● GIVEN REQUEST
Each record is to be printed again precisely as it reads.

● SUPPLIED ENTRIES
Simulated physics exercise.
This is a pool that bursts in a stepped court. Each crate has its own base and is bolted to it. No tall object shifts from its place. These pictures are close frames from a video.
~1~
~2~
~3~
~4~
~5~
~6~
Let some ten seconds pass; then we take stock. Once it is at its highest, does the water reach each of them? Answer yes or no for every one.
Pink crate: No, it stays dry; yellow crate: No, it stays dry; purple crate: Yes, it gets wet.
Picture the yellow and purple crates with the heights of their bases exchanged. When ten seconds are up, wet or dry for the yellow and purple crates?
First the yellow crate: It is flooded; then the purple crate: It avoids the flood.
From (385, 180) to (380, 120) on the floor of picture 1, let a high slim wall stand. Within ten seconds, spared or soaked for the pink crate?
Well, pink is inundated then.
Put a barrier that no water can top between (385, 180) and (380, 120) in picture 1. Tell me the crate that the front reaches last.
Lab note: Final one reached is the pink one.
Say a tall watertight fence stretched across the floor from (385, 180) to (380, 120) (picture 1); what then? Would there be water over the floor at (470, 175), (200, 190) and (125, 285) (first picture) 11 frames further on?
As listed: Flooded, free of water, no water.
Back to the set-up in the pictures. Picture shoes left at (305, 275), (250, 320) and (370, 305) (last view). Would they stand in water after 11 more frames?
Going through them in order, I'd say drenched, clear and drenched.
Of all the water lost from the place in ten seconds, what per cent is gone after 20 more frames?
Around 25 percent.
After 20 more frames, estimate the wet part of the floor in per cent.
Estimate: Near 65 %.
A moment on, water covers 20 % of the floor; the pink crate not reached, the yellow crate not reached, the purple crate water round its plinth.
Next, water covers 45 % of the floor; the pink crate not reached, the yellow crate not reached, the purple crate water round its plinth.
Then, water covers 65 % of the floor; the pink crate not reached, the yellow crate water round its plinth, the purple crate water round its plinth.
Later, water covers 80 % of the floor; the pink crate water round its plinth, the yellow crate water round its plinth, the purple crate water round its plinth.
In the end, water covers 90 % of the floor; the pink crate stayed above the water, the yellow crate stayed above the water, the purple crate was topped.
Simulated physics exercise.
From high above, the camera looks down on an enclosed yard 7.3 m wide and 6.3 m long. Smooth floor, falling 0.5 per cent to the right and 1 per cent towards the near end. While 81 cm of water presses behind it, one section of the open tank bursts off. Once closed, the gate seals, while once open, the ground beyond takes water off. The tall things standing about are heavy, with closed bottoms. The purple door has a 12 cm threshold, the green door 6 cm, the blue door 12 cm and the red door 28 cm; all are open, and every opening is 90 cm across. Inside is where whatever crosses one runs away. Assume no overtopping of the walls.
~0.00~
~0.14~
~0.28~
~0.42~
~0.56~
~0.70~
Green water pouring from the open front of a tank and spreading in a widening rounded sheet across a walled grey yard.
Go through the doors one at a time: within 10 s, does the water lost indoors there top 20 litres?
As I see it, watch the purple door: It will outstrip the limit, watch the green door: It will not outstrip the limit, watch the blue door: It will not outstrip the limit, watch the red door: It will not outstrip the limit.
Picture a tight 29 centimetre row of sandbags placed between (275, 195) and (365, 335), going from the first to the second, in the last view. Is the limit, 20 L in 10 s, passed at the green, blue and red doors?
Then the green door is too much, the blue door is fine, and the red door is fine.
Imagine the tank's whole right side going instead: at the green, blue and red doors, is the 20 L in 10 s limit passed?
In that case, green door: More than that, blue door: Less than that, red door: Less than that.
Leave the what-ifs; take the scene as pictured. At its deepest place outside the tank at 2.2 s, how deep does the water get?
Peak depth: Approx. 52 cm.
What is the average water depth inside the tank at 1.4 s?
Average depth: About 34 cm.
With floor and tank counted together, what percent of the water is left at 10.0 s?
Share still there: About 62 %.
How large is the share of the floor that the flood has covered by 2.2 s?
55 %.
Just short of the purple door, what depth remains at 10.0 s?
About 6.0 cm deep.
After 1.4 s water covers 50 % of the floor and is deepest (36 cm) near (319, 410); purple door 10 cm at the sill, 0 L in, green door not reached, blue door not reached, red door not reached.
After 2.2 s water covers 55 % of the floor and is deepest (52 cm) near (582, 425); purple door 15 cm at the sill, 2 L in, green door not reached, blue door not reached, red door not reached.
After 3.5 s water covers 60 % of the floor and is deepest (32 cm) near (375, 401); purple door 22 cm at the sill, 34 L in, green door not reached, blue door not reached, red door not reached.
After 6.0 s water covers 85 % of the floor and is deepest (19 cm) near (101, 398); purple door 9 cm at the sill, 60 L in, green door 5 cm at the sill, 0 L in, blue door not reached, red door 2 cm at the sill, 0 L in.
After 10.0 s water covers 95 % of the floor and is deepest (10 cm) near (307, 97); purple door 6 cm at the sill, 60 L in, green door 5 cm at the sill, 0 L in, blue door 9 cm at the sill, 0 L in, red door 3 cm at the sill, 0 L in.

● FINISHED EXERCISE
Simulated physics exercise.
This is a pool that bursts in a stepped court. Each crate has its own base and is bolted to it. No tall object shifts from its place. These pictures are close frames from a video.
~1~
~2~
~3~
~4~
~5~
~6~
Let some ten seconds pass; then we take stock. Once it is at its highest, does the water reach each of them? Answer yes or no for every one.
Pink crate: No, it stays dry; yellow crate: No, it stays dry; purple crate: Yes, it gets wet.
Picture the yellow and purple crates with the heights of their bases exchanged. When ten seconds are up, wet or dry for the yellow and purple crates?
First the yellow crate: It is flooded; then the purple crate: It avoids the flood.
From (385, 180) to (380, 120) on the floor of picture 1, let a high slim wall stand. Within ten seconds, spared or soaked for the pink crate?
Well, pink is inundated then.
Put a barrier that no water can top between (385, 180) and (380, 120) in picture 1. Tell me the crate that the front reaches last.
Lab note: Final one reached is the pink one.
Say a tall watertight fence stretched across the floor from (385, 180) to (380, 120) (picture 1); what then? Would there be water over the floor at (470, 175), (200, 190) and (125, 285) (first picture) 11 frames further on?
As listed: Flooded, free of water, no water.
Back to the set-up in the pictures. Picture shoes left at (305, 275), (250, 320) and (370, 305) (last view). Would they stand in water after 11 more frames?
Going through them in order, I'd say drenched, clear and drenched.
Of all the water lost from the place in ten seconds, what per cent is gone after 20 more frames?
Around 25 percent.
After 20 more frames, estimate the wet part of the floor in per cent.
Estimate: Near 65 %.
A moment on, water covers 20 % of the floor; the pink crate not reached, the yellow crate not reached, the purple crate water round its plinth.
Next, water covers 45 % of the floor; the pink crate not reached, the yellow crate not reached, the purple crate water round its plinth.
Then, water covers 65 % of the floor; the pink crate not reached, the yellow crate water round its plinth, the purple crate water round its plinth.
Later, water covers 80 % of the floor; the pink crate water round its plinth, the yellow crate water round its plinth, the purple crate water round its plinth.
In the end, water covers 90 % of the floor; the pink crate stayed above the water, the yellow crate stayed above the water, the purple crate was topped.
Simulated physics exercise.
From high above, the camera looks down on an enclosed yard 7.3 m wide and 6.3 m long. Smooth floor, falling 0.5 per cent to the right and 1 per cent towards the near end. While 81 cm of water presses behind it, one section of the open tank bursts off. Once closed, the gate seals, while once open, the ground beyond takes water off. The tall things standing about are heavy, with closed bottoms. The purple door has a 12 cm threshold, the green door 6 cm, the blue door 12 cm and the red door 28 cm; all are open, and every opening is 90 cm across. Inside is where whatever crosses one runs away. Assume no overtopping of the walls.
~0.00~
~0.14~
~0.28~
~0.42~
~0.56~
~0.70~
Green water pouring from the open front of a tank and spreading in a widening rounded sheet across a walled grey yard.
Go through the doors one at a time: within 10 s, does the water lost indoors there top 20 litres?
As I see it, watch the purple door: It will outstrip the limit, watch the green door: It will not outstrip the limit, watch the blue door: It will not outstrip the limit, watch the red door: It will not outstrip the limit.
Picture a tight 29 centimetre row of sandbags placed between (275, 195) and (365, 335), going from the first to the second, in the last view. Is the limit, 20 L in 10 s, passed at the green, blue and red doors?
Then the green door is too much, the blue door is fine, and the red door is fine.
Imagine the tank's whole right side going instead: at the green, blue and red doors, is the 20 L in 10 s limit passed?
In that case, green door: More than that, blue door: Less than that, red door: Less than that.
Leave the what-ifs; take the scene as pictured. At its deepest place outside the tank at 2.2 s, how deep does the water get?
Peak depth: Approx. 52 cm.
What is the average water depth inside the tank at 1.4 s?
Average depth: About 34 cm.
With floor and tank counted together, what percent of the water is left at 10.0 s?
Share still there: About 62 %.
How large is the share of the floor that the flood has covered by 2.2 s?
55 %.
Just short of the purple door, what depth remains at 10.0 s?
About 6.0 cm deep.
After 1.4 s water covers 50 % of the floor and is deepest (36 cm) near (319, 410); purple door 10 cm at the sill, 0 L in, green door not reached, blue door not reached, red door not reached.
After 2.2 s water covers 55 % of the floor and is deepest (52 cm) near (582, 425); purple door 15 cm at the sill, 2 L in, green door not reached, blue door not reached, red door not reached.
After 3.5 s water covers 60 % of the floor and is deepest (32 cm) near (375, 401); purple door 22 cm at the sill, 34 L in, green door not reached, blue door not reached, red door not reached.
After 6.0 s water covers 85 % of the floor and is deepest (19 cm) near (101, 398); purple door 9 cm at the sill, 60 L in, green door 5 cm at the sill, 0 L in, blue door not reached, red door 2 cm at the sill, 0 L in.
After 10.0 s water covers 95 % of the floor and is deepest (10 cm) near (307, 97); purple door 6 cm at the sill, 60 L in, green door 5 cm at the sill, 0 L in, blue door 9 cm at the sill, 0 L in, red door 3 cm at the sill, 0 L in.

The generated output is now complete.